**Exercise goal:** Write the data out again exactly, dropping any images it holds.

**Portions of a question dataset:**

>>>

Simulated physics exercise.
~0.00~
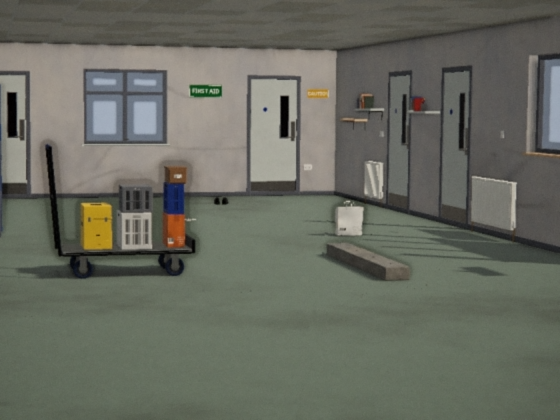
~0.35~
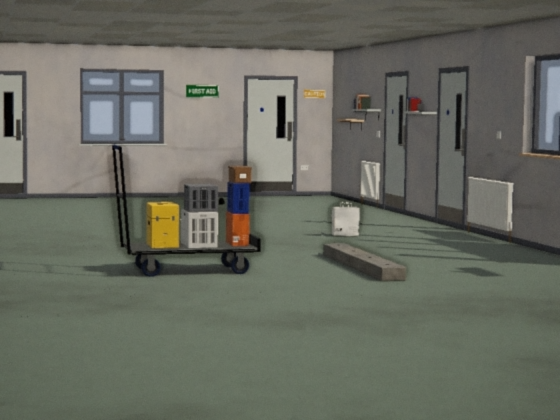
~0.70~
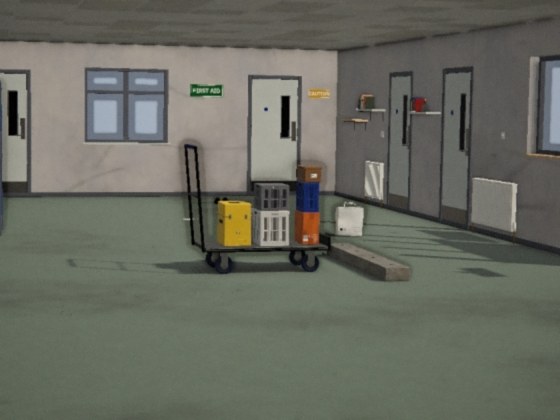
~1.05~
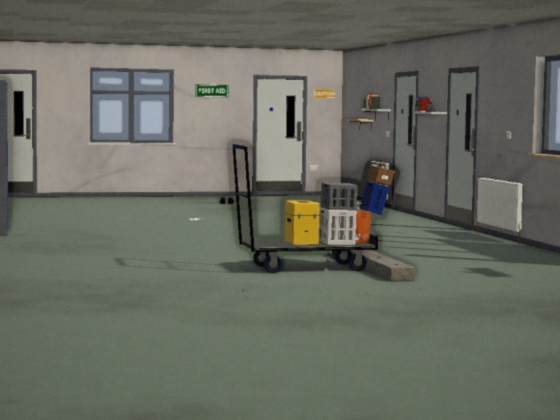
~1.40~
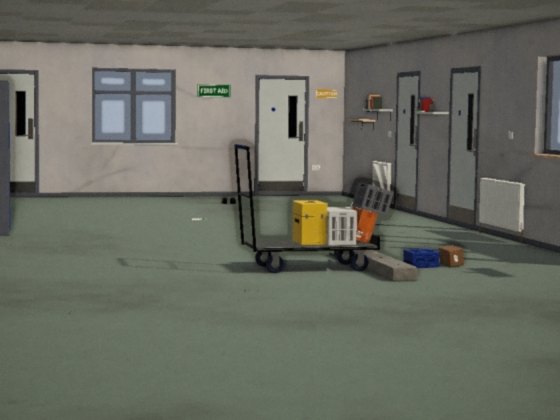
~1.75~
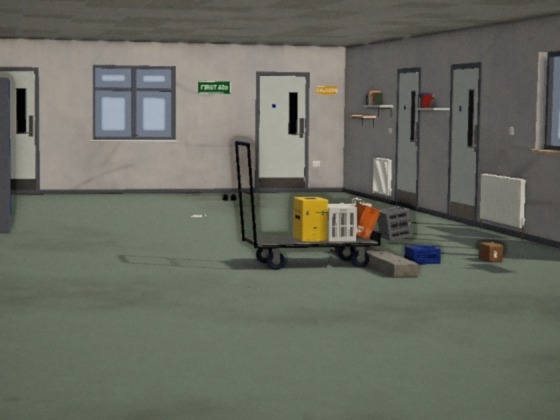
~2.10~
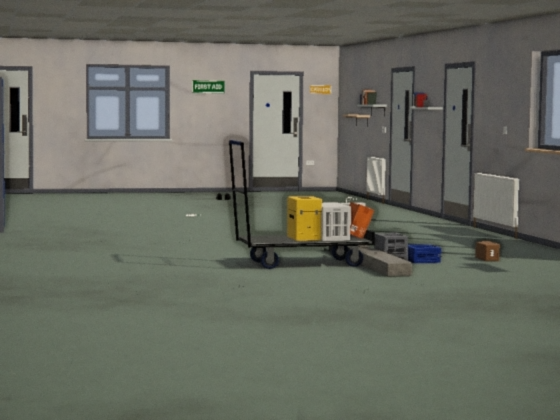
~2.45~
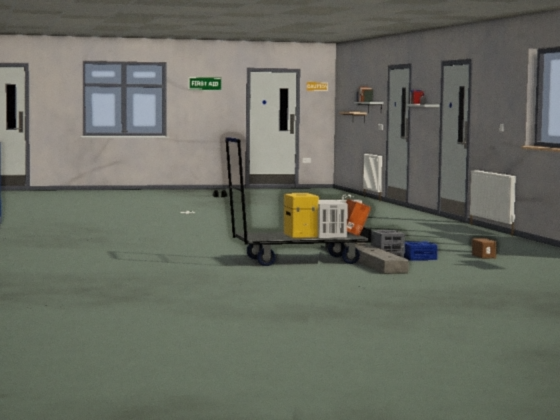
A trolley loaded with crates and boxes rolled right across a room and stopped abruptly at a low step, and the brown box, blue crate and grey crate toppled off the front onto the floor, while the yellow, white and orange ones stayed aboard.
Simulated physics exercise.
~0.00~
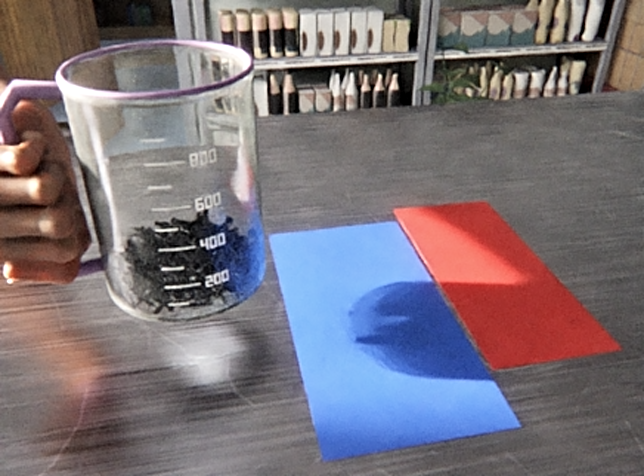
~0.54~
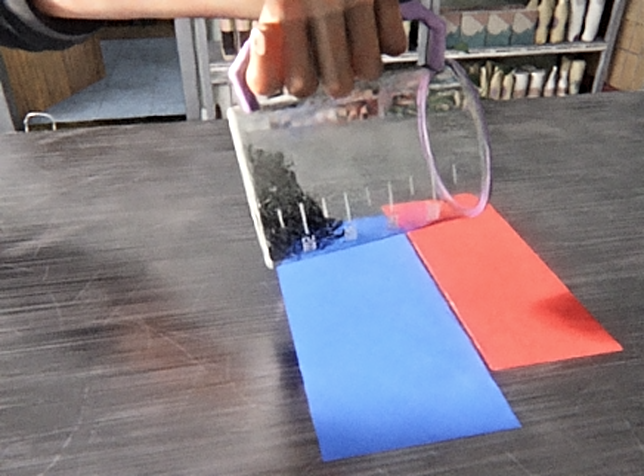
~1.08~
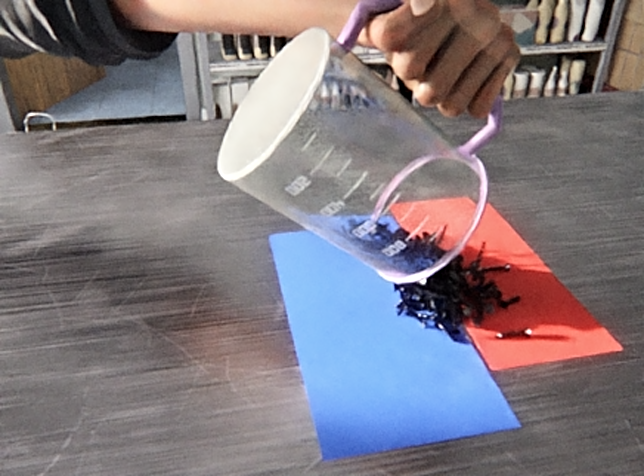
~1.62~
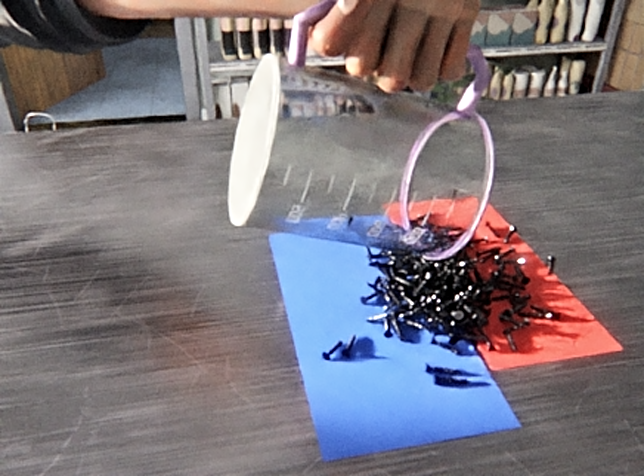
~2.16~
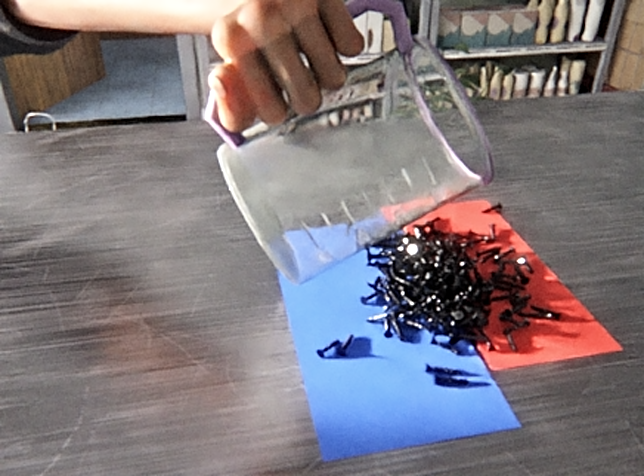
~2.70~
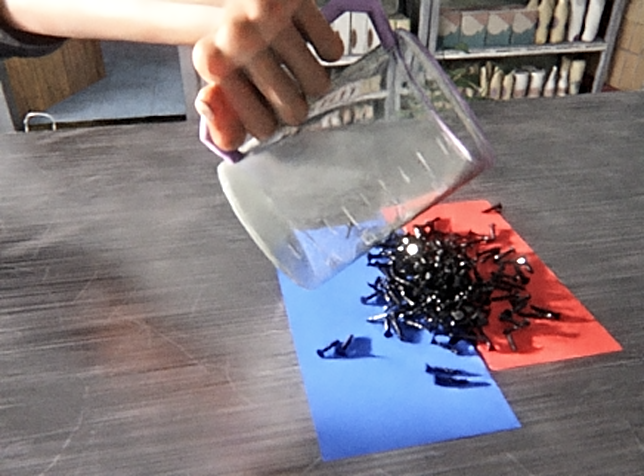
A hand lifted a clear jug of small black screws over a blue mat and a red mat on a dark table, tipped it, and poured them into a pile across both, then held the emptied jug tilted above.
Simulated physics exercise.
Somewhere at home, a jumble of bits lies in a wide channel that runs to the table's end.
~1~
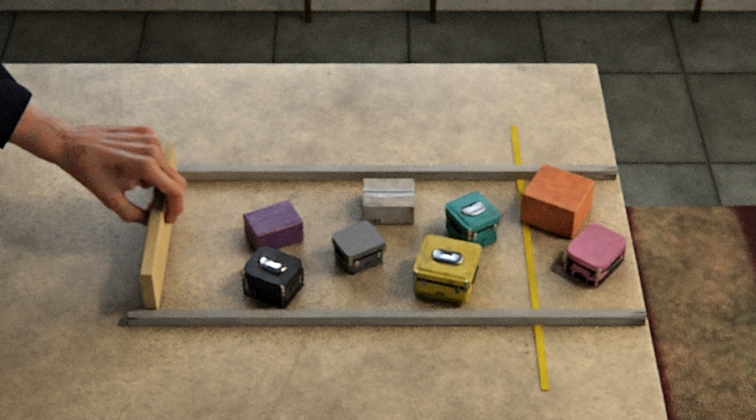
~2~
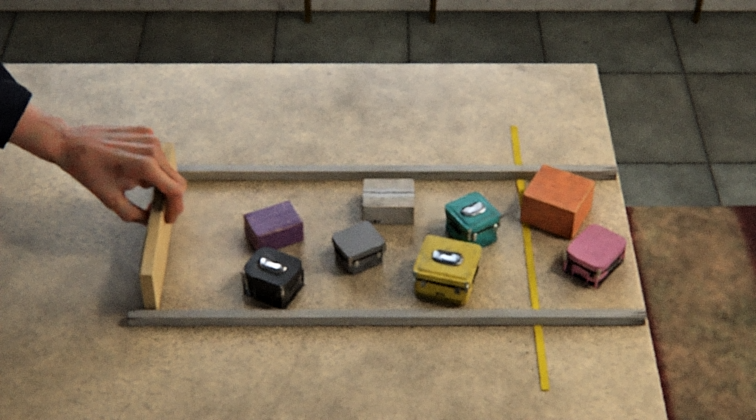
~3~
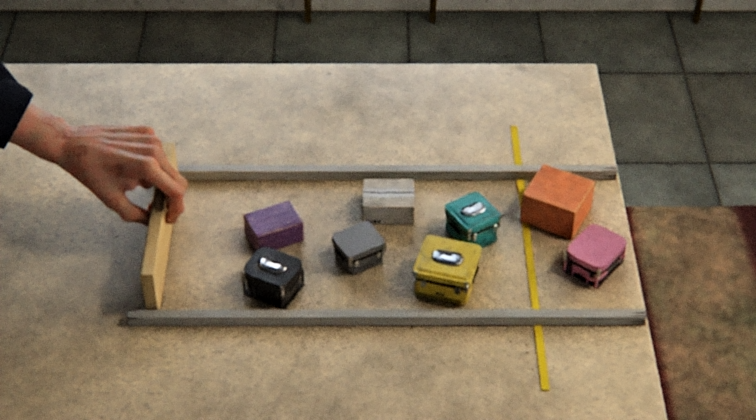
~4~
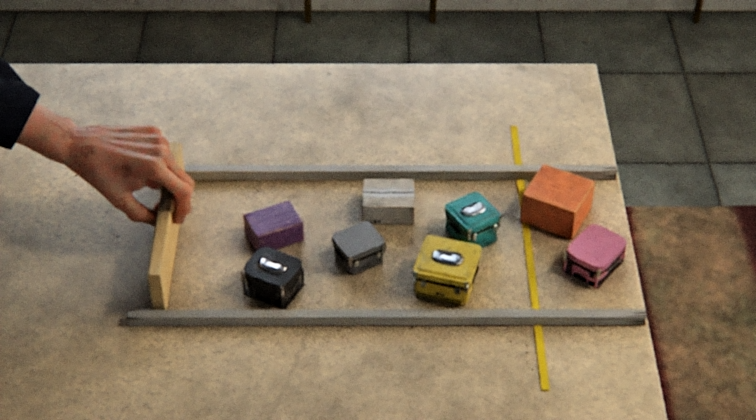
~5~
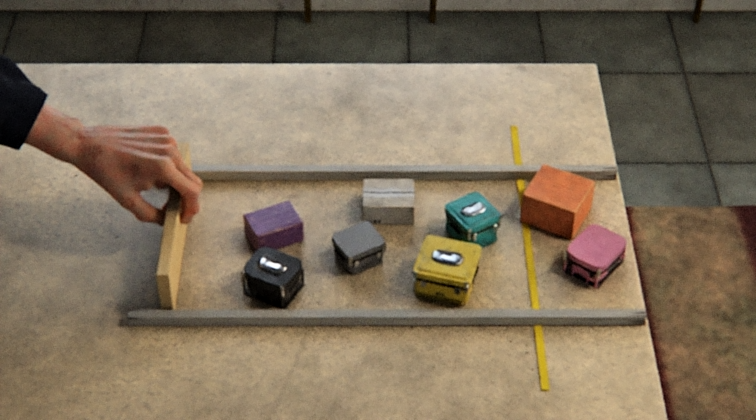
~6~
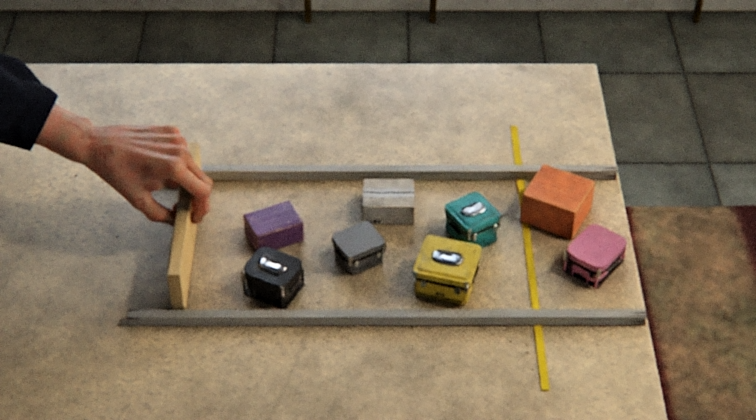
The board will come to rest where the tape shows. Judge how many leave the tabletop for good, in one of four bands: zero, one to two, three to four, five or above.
I predict the count lost over the end will be one or two.
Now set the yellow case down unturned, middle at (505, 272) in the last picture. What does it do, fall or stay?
In that case it holds firm.
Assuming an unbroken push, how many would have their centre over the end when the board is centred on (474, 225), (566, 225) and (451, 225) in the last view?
0, 4 and 0.
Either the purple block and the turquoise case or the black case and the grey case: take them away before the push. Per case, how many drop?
The first try gives 1, the second gives 0.
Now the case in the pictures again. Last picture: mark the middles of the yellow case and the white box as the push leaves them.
Yellow case: About (612, 284); white box: About (548, 194).
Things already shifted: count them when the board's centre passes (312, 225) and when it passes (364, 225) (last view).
By then 3, and 5.
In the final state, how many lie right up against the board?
My count gives 3.
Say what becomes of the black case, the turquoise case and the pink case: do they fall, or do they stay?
One by one: The black case remains in place; the turquoise case remains in place; the pink case lands below.
Soon after, none off yet; pink case at rest near (595, 256); orange block at rest near (557, 201); turquoise case at rest near (472, 223).
At rest, the number that fall off is one or two; fallen, orange block and pink case.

<<<

**Exercise response:**
Simulated physics exercise.
~0.00~
~0.35~
~0.70~
~1.05~
~1.40~
~1.75~
~2.10~
~2.45~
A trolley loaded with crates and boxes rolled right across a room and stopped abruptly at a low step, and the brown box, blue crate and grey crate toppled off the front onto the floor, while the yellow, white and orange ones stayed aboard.
Simulated physics exercise.
~0.00~
~0.54~
~1.08~
~1.62~
~2.16~
~2.70~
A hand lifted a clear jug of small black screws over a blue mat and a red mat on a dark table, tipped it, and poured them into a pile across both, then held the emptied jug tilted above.
Simulated physics exercise.
Somewhere at home, a jumble of bits lies in a wide channel that runs to the table's end.
~1~
~2~
~3~
~4~
~5~
~6~
The board will come to rest where the tape shows. Judge how many leave the tabletop for good, in one of four bands: zero, one to two, three to four, five or above.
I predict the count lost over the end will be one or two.
Now set the yellow case down unturned, middle at (505, 272) in the last picture. What does it do, fall or stay?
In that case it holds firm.
Assuming an unbroken push, how many would have their centre over the end when the board is centred on (474, 225), (566, 225) and (451, 225) in the last view?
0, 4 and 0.
Either the purple block and the turquoise case or the black case and the grey case: take them away before the push. Per case, how many drop?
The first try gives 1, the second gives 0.
Now the case in the pictures again. Last picture: mark the middles of the yellow case and the white box as the push leaves them.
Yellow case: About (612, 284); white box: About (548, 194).
Things already shifted: count them when the board's centre passes (312, 225) and when it passes (364, 225) (last view).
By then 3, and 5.
In the final state, how many lie right up against the board?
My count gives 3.
Say what becomes of the black case, the turquoise case and the pink case: do they fall, or do they stay?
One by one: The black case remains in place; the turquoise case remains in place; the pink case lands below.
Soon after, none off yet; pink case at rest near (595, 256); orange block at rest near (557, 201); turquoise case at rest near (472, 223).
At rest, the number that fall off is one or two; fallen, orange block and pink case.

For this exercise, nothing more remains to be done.